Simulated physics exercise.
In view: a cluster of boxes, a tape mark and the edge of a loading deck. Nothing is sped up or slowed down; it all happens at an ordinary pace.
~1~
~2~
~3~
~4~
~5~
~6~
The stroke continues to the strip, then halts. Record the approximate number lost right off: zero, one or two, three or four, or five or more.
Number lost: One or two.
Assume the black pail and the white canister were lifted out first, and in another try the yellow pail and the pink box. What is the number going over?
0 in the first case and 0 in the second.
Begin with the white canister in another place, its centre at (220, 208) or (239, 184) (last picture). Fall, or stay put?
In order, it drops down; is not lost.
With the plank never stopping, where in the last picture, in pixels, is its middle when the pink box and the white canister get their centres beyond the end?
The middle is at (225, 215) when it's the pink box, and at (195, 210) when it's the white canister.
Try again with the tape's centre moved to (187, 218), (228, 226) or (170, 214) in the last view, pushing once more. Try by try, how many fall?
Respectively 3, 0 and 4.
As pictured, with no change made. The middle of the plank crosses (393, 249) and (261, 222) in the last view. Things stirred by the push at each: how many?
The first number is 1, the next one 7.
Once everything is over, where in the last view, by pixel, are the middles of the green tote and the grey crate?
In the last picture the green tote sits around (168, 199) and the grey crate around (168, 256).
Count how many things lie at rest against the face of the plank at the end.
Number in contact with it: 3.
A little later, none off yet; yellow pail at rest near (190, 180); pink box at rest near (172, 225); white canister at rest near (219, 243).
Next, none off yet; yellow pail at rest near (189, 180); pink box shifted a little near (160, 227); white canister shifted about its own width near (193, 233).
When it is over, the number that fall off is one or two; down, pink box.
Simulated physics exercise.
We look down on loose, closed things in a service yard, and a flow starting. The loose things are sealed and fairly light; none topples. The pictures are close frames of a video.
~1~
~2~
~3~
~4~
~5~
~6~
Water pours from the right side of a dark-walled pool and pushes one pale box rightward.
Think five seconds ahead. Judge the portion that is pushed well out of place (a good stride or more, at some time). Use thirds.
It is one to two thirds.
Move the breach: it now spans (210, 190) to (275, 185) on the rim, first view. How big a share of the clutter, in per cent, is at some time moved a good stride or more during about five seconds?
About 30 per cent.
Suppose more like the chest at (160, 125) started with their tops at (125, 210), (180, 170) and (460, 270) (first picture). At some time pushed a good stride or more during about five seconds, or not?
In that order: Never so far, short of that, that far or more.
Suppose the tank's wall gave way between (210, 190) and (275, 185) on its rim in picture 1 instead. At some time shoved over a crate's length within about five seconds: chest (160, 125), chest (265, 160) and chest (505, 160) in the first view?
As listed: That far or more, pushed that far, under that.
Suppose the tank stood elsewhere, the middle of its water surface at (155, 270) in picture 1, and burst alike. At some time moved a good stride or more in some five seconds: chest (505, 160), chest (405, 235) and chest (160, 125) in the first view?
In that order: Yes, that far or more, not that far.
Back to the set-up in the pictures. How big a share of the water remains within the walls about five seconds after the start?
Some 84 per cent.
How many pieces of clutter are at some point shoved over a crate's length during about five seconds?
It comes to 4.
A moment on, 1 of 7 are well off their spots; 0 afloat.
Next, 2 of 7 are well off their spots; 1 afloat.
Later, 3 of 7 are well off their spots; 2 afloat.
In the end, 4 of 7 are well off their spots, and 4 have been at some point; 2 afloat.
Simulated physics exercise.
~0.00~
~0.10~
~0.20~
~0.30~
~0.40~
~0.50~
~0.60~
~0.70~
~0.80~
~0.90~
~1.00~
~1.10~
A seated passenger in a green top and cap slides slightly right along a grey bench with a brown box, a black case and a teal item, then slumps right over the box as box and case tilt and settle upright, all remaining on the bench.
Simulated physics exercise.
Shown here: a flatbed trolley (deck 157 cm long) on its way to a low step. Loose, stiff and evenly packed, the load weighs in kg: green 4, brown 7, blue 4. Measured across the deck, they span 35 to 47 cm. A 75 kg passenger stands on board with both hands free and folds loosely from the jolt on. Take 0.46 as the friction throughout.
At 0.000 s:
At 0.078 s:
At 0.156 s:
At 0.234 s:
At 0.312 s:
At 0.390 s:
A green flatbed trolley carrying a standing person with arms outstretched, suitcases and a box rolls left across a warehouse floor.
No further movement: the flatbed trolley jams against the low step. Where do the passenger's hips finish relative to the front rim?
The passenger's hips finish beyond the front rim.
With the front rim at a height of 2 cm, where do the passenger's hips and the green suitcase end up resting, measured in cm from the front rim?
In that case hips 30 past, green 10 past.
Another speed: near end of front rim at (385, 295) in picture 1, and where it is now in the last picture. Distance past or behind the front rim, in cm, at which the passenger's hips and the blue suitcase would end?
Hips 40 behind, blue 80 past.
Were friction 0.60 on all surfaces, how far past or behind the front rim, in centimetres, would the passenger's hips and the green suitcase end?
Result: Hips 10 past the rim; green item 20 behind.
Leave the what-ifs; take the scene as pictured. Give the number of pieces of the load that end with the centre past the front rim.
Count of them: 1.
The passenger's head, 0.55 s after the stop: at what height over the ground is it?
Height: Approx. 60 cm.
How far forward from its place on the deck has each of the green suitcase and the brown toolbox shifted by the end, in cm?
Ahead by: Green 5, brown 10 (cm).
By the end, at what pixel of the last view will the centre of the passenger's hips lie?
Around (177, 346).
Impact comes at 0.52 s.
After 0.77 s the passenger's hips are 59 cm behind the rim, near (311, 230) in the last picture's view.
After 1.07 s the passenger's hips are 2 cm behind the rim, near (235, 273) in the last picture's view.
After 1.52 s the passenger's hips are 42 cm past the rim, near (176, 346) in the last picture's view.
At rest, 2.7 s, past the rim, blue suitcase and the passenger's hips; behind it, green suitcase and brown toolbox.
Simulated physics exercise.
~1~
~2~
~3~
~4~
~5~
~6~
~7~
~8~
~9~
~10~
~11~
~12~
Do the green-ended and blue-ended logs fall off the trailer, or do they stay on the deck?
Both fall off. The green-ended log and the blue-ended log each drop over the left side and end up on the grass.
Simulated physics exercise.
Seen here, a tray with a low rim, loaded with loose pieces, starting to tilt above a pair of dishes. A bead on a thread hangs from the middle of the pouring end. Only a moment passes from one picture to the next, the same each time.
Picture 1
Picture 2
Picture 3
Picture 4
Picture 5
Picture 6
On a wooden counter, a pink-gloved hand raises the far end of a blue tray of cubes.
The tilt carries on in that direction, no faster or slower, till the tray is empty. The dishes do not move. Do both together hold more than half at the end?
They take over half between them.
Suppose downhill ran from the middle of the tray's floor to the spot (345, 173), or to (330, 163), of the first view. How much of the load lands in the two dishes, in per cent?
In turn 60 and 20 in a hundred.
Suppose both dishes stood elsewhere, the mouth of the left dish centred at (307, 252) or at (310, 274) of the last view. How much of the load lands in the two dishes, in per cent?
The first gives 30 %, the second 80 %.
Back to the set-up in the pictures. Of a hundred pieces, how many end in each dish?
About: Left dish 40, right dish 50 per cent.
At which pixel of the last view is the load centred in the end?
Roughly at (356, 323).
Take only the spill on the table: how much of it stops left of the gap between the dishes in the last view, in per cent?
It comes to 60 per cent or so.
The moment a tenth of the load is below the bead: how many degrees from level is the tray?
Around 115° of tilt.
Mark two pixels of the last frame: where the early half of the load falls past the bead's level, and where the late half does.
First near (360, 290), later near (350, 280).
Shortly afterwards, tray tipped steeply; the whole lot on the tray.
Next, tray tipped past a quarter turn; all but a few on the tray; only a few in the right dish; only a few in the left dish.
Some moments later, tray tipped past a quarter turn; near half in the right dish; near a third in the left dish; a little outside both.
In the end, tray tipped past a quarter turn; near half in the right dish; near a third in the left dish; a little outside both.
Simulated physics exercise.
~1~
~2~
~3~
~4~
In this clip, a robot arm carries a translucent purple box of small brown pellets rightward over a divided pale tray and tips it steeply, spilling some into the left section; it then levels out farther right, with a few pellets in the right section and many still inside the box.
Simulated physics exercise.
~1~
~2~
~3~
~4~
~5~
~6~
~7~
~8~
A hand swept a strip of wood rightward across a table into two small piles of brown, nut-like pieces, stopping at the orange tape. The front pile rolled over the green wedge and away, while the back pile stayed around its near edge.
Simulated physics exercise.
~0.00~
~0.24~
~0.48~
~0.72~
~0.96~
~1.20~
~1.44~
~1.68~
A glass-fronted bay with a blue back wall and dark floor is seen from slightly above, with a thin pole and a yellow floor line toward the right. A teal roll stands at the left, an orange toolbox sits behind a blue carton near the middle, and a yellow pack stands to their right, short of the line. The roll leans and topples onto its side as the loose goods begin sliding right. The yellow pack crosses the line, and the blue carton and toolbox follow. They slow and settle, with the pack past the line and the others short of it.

_TASK BRIEF_
Copy every line that contains the string "starting".

_RESULT_
We look down on loose, closed things in a service yard, and a flow starting. The loose things are sealed and fairly light; none topples. The pictures are close frames of a video.
Seen here, a tray with a low rim, loaded with loose pieces, starting to tilt above a pair of dishes. A bead on a thread hangs from the middle of the pouring end. Only a moment passes from one picture to the next, the same each time.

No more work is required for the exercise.